(Items from a data source)
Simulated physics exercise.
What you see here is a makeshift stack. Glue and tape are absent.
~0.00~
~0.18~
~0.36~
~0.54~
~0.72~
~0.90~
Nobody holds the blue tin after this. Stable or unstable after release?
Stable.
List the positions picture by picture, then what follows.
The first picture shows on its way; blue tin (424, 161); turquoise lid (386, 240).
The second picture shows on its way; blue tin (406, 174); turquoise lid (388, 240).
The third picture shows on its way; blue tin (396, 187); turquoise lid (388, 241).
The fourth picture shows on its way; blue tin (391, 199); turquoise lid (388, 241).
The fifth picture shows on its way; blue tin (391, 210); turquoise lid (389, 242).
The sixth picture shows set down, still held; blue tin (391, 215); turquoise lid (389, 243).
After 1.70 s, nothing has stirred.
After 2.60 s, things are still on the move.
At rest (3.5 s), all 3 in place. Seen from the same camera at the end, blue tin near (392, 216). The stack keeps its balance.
--
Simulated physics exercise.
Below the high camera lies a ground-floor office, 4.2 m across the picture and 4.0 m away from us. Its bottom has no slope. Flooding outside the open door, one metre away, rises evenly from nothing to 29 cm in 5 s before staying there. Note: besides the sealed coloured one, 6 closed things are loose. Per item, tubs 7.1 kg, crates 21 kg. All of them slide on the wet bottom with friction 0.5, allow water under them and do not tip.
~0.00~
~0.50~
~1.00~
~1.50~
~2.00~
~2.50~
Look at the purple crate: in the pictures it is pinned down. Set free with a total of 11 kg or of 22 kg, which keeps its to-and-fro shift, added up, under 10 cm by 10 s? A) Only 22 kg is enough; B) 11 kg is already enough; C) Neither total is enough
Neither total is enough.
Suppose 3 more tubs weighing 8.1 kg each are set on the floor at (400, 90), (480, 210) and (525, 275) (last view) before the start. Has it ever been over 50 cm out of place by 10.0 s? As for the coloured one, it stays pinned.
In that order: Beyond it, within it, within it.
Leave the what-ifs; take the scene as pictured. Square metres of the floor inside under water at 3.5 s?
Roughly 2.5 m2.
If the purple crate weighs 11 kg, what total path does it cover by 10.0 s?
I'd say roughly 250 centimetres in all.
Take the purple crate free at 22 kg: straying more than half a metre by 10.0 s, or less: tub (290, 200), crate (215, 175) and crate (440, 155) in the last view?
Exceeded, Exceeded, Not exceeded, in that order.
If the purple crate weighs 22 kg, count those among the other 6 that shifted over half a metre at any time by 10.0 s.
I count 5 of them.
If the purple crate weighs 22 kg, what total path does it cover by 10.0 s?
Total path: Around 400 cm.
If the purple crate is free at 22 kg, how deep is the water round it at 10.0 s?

- Requirement: Repeat the span of lines that opens with the line holding "Leave the what-ifs;" and closes with the line holding "If the purple crate is", exactly as it stands.

- Worked solution:
Leave the what-ifs; take the scene as pictured. Square metres of the floor inside under water at 3.5 s?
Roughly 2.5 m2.
If the purple crate weighs 11 kg, what total path does it cover by 10.0 s?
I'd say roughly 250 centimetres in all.
Take the purple crate free at 22 kg: straying more than half a metre by 10.0 s, or less: tub (290, 200), crate (215, 175) and crate (440, 155) in the last view?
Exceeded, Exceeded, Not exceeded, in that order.
If the purple crate weighs 22 kg, count those among the other 6 that shifted over half a metre at any time by 10.0 s.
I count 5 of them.
If the purple crate weighs 22 kg, what total path does it cover by 10.0 s?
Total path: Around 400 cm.
If the purple crate is free at 22 kg, how deep is the water round it at 10.0 s?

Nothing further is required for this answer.